• **What you need to do**
Within the material below, find each line bearing the word "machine" and present it.
= = = = = = =
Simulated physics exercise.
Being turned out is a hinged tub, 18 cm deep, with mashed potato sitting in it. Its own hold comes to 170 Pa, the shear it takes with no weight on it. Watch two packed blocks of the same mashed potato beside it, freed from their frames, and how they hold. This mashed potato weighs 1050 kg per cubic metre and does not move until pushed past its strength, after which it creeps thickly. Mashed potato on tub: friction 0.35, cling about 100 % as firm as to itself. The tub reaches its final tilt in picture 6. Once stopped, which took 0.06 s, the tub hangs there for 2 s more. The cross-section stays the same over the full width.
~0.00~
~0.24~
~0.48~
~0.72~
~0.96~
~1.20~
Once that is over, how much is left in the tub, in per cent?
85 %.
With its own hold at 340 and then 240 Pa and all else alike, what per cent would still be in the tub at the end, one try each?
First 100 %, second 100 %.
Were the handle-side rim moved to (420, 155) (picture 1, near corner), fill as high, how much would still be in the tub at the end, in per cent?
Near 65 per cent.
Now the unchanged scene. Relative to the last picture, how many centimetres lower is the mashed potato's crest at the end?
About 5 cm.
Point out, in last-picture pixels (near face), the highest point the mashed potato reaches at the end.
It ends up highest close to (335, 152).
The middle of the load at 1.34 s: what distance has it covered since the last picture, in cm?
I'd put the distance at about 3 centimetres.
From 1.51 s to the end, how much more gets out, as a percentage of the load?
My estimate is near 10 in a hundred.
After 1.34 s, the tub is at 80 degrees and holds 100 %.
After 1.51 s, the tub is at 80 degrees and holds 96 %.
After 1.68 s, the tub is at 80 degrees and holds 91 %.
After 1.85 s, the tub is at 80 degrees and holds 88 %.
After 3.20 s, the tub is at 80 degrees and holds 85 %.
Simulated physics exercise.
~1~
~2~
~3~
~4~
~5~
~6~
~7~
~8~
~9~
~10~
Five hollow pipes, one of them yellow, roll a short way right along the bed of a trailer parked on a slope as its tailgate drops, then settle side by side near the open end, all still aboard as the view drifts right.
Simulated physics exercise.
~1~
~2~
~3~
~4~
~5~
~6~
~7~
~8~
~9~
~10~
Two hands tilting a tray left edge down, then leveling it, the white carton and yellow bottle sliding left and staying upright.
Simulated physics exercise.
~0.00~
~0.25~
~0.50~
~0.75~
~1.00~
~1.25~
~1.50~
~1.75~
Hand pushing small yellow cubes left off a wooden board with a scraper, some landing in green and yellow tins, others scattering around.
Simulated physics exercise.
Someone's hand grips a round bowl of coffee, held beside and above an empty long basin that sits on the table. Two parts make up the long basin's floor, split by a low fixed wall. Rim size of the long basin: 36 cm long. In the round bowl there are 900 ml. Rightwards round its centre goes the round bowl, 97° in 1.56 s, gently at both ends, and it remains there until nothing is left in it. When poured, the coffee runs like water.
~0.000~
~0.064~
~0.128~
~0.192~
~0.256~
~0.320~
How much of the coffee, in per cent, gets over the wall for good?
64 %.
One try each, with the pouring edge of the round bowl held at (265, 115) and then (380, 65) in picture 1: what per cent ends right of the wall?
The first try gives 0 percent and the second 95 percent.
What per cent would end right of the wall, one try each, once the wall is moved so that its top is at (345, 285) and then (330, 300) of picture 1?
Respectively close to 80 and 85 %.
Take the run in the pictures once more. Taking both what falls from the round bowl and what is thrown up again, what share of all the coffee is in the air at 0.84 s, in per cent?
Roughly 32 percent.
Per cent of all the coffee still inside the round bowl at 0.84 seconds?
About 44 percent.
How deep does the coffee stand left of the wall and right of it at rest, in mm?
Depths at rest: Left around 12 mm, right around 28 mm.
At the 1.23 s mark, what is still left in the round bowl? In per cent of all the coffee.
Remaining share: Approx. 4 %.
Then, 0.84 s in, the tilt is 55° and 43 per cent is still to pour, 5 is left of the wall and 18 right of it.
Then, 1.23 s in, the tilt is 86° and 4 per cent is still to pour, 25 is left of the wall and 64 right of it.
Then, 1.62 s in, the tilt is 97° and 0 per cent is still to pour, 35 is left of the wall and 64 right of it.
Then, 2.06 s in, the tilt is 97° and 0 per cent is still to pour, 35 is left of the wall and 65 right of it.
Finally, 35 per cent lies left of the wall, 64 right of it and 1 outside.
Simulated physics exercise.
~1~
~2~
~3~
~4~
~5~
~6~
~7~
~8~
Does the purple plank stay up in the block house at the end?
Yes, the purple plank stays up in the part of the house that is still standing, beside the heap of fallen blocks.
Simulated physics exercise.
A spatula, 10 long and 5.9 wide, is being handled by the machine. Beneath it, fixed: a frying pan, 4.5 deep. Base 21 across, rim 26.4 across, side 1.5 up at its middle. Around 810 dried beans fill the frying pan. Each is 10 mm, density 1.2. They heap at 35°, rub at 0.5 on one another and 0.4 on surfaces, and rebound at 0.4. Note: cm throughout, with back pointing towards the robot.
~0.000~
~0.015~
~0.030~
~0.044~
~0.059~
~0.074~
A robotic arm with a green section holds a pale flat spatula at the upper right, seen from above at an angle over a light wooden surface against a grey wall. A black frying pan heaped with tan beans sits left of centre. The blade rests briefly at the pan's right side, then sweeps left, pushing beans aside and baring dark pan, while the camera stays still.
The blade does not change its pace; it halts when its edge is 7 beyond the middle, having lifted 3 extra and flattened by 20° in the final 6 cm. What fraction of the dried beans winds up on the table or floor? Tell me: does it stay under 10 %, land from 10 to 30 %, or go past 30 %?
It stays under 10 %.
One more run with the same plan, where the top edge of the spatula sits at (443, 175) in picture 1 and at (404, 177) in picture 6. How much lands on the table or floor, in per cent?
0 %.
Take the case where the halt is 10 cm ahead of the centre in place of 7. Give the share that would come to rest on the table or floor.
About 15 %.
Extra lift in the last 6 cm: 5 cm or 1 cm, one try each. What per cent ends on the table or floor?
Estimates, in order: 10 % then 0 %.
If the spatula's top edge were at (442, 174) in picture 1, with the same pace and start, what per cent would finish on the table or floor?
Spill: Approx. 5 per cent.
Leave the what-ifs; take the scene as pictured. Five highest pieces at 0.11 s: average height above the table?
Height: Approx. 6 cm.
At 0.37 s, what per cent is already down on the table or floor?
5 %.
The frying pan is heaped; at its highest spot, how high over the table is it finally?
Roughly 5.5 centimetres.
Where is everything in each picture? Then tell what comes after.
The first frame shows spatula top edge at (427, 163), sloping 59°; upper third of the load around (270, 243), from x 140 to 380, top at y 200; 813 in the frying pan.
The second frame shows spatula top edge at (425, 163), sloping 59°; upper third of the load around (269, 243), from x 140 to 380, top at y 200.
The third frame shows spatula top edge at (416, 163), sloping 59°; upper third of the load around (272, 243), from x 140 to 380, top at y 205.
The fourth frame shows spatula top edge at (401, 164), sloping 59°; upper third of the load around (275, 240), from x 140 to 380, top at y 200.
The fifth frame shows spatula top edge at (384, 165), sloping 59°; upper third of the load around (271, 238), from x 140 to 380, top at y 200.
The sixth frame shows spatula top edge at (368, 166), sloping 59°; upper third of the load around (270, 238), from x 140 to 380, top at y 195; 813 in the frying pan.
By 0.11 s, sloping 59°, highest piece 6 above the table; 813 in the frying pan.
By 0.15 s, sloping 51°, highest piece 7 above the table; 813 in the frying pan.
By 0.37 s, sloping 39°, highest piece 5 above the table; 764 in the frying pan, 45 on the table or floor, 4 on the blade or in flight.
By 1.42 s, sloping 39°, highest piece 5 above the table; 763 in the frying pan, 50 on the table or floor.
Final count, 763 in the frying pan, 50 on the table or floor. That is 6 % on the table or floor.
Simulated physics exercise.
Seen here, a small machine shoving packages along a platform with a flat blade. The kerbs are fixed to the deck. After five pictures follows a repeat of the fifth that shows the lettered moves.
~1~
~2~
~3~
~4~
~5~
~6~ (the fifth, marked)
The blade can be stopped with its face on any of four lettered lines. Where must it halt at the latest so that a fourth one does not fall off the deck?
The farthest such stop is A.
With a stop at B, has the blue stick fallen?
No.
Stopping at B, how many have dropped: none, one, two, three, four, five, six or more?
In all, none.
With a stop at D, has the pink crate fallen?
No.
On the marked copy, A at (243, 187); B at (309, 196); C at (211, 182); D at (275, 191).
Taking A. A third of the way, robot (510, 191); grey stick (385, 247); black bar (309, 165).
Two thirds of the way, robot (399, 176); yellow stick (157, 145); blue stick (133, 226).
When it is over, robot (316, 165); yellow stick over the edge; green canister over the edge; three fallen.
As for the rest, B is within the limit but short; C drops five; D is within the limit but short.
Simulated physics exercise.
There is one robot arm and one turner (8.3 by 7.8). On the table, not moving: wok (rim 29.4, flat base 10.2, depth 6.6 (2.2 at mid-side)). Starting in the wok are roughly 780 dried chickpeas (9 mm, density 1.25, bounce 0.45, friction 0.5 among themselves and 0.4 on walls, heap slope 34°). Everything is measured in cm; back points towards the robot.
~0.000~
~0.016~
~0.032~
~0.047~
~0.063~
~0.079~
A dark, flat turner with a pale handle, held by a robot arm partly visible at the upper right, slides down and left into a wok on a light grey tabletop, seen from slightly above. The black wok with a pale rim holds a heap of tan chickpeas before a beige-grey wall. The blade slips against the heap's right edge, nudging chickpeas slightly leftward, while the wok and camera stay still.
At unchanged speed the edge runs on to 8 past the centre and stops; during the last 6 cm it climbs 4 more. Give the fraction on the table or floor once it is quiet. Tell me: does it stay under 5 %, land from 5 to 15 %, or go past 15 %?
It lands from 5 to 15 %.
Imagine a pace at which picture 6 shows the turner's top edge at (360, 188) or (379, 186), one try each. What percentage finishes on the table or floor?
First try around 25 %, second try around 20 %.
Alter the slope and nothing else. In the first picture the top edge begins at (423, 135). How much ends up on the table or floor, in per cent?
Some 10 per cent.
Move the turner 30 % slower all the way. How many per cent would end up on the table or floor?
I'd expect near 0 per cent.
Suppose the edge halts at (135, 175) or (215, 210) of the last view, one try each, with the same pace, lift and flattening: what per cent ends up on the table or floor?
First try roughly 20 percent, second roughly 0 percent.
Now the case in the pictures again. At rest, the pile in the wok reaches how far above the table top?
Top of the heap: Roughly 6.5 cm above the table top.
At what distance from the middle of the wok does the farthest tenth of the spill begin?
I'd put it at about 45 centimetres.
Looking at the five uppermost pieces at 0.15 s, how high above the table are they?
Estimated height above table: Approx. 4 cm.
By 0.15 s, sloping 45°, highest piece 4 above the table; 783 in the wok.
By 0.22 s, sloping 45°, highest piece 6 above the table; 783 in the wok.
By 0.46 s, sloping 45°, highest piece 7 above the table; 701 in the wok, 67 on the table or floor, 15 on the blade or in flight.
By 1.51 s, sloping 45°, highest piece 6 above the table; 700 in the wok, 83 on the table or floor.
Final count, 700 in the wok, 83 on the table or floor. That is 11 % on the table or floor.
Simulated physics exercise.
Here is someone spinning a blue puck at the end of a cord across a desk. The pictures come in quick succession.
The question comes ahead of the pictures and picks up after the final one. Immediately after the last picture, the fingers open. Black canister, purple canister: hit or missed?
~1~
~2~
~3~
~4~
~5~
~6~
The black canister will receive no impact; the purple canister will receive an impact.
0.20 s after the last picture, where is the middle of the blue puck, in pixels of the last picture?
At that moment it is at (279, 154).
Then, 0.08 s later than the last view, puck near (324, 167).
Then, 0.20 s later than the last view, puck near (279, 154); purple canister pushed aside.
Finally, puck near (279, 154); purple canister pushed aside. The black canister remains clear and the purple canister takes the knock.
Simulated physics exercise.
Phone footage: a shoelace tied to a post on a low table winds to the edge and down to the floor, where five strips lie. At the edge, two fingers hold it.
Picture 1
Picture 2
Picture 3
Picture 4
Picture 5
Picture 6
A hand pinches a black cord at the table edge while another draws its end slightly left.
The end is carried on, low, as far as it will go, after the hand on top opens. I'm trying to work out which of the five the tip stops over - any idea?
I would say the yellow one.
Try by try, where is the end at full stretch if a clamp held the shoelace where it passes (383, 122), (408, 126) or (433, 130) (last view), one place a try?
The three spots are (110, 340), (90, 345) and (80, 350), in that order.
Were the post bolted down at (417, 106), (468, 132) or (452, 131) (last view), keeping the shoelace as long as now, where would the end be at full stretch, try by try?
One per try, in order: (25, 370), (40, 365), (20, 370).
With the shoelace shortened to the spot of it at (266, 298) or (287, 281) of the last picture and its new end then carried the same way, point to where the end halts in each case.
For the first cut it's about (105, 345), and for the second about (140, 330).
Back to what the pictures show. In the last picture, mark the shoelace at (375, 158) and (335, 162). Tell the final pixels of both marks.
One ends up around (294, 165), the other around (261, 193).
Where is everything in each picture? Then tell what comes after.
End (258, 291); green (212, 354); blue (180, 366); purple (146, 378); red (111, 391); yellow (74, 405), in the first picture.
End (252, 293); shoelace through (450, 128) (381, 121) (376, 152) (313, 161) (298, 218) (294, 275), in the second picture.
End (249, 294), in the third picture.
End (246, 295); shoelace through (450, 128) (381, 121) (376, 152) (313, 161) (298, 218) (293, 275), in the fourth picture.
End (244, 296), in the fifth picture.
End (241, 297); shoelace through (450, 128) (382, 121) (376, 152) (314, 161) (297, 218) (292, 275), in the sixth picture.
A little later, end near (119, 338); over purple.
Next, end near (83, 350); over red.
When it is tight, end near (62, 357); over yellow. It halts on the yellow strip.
= = = = = = =
• **Response to the exercise**
A spatula, 10 long and 5.9 wide, is being handled by the machine. Beneath it, fixed: a frying pan, 4.5 deep. Base 21 across, rim 26.4 across, side 1.5 up at its middle. Around 810 dried beans fill the frying pan. Each is 10 mm, density 1.2. They heap at 35°, rub at 0.5 on one another and 0.4 on surfaces, and rebound at 0.4. Note: cm throughout, with back pointing towards the robot.
Seen here, a small machine shoving packages along a platform with a flat blade. The kerbs are fixed to the deck. After five pictures follows a repeat of the fifth that shows the lettered moves.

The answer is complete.